**Objective**
Every line below that holds the string "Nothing" should be copied out.

**Materials provided**
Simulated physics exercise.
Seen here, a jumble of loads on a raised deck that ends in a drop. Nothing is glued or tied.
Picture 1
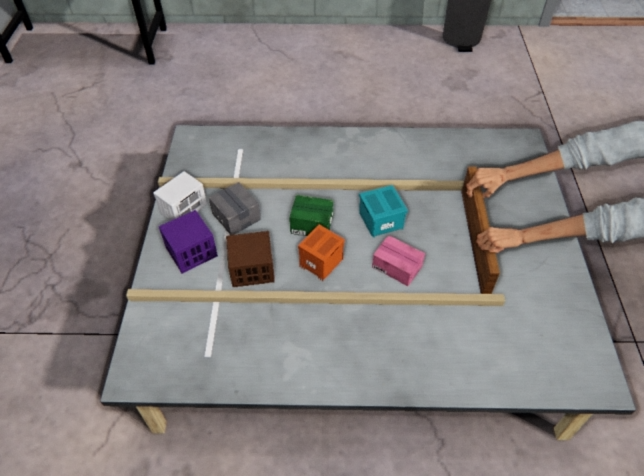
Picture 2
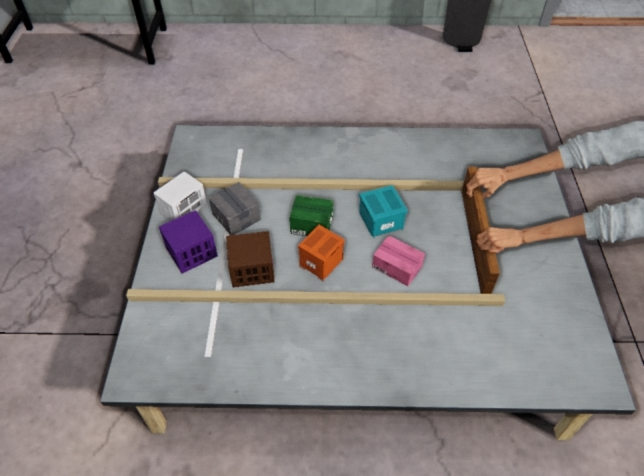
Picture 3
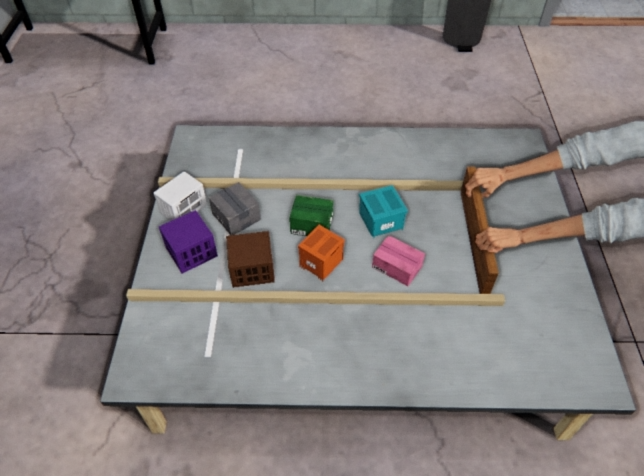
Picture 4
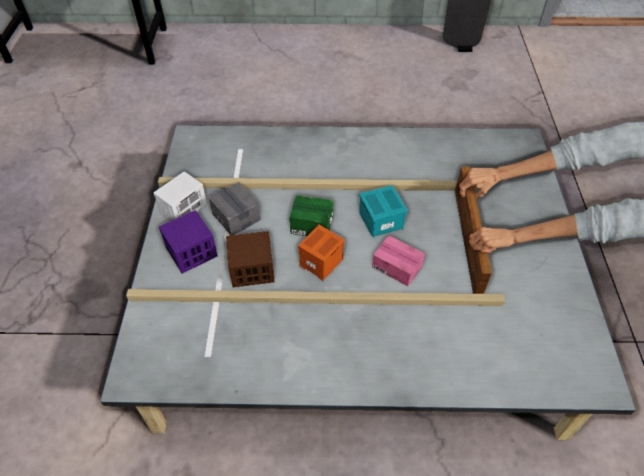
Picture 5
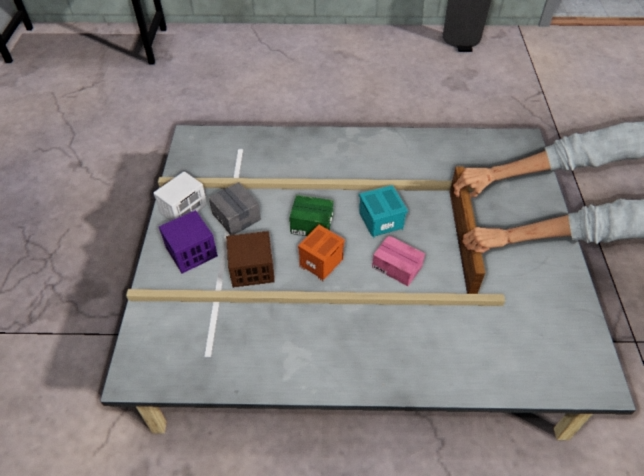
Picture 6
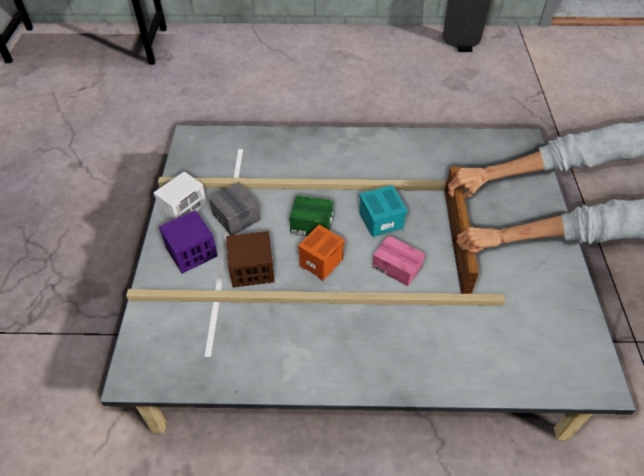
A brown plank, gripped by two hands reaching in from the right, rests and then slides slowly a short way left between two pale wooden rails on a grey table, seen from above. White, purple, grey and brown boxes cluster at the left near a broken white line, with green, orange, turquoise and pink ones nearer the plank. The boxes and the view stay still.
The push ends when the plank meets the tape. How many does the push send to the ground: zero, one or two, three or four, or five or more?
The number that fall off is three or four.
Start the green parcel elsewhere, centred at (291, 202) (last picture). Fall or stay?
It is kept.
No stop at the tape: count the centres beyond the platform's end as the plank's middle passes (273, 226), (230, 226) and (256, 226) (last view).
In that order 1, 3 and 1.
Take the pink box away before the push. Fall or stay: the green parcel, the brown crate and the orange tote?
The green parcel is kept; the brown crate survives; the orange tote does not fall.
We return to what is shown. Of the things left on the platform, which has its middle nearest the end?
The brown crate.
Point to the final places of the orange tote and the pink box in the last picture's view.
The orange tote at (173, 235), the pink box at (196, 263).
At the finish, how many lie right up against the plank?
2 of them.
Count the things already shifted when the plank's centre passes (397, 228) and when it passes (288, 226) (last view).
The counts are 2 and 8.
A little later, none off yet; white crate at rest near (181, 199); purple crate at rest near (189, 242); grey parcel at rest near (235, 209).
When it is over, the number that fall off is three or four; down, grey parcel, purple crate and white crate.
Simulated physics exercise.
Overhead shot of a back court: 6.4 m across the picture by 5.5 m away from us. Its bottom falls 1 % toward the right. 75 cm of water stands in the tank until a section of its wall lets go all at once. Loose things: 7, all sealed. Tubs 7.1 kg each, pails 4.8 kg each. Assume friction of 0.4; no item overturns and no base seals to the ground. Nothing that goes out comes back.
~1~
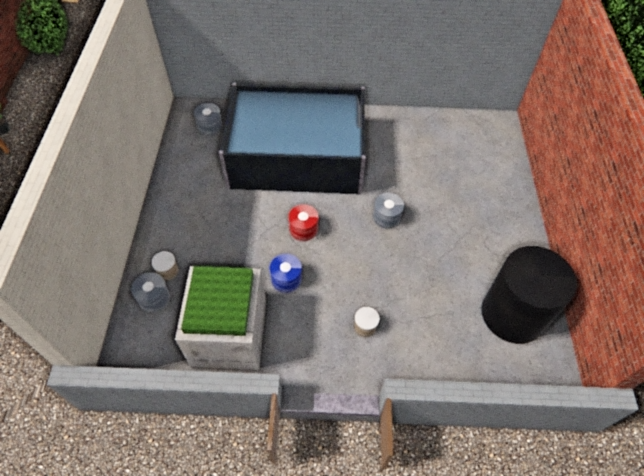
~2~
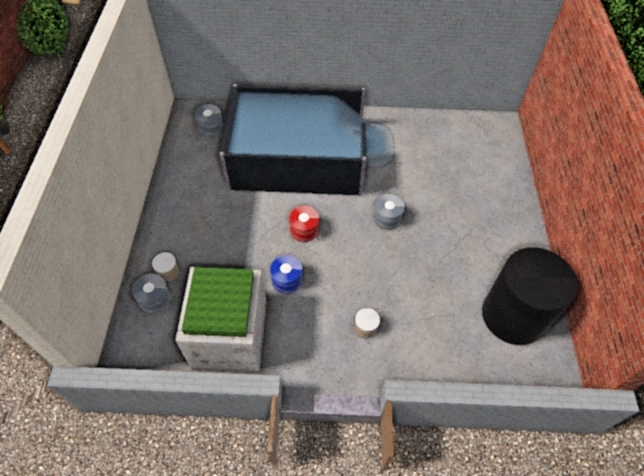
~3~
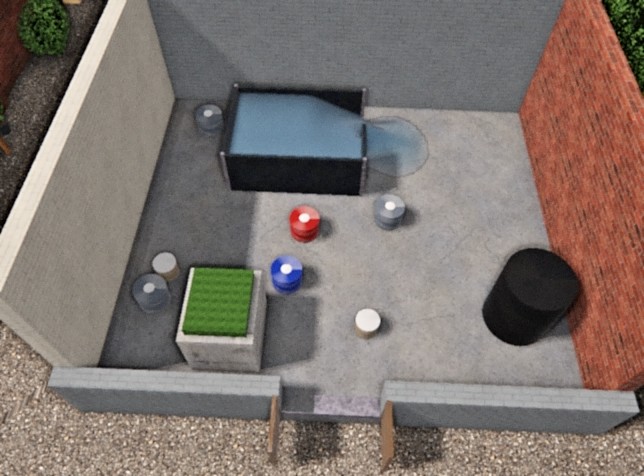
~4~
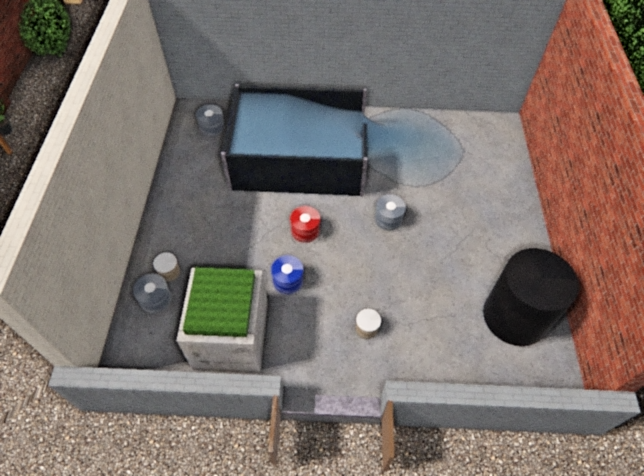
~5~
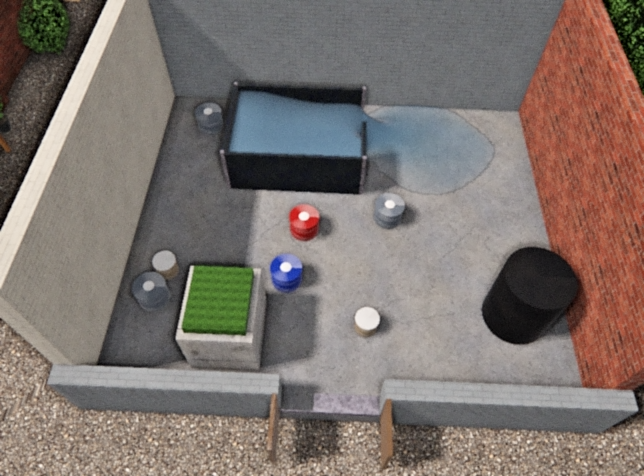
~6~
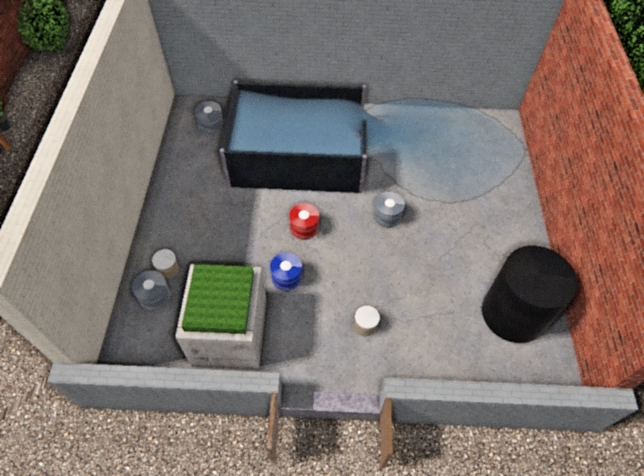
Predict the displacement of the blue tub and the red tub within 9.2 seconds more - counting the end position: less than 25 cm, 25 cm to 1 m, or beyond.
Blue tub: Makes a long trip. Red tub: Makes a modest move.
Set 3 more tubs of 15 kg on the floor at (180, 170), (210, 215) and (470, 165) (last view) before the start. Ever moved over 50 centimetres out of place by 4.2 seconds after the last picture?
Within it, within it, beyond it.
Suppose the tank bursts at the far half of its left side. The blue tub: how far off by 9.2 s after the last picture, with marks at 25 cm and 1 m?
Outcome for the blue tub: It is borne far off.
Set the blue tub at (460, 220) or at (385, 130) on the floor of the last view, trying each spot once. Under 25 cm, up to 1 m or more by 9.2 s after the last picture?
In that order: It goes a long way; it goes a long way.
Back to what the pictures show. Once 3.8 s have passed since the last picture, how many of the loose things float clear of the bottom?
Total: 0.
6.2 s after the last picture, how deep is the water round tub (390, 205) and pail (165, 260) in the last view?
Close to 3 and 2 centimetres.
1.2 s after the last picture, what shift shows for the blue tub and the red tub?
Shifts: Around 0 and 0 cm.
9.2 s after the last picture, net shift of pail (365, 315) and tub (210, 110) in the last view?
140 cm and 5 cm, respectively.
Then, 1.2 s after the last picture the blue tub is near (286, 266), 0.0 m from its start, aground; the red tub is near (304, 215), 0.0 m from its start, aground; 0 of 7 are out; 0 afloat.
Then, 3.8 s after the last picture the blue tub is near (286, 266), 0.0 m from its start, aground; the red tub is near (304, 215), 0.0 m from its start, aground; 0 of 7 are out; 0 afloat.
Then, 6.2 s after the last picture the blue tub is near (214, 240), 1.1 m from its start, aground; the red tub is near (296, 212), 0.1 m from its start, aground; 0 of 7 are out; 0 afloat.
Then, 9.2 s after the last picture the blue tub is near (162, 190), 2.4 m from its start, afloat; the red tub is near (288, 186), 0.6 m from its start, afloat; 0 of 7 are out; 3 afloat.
--
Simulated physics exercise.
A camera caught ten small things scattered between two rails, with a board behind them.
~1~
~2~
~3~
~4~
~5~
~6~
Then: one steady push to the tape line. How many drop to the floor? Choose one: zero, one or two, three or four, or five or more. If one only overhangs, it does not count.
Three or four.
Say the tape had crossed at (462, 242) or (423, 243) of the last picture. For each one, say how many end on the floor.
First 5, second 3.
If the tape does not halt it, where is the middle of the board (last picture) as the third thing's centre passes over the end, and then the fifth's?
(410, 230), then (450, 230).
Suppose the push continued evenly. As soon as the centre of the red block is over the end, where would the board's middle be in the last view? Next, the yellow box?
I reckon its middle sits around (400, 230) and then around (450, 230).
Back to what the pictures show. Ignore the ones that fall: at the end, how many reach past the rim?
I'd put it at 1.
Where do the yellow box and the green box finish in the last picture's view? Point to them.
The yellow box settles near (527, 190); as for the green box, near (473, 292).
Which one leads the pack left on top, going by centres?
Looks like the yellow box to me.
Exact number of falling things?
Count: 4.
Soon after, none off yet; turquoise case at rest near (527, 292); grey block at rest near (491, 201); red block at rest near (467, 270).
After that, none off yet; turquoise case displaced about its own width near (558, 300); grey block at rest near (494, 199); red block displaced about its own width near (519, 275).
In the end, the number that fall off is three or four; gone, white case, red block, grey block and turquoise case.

**Response to the exercise**
Seen here, a jumble of loads on a raised deck that ends in a drop. Nothing is glued or tied.
Overhead shot of a back court: 6.4 m across the picture by 5.5 m away from us. Its bottom falls 1 % toward the right. 75 cm of water stands in the tank until a section of its wall lets go all at once. Loose things: 7, all sealed. Tubs 7.1 kg each, pails 4.8 kg each. Assume friction of 0.4; no item overturns and no base seals to the ground. Nothing that goes out comes back.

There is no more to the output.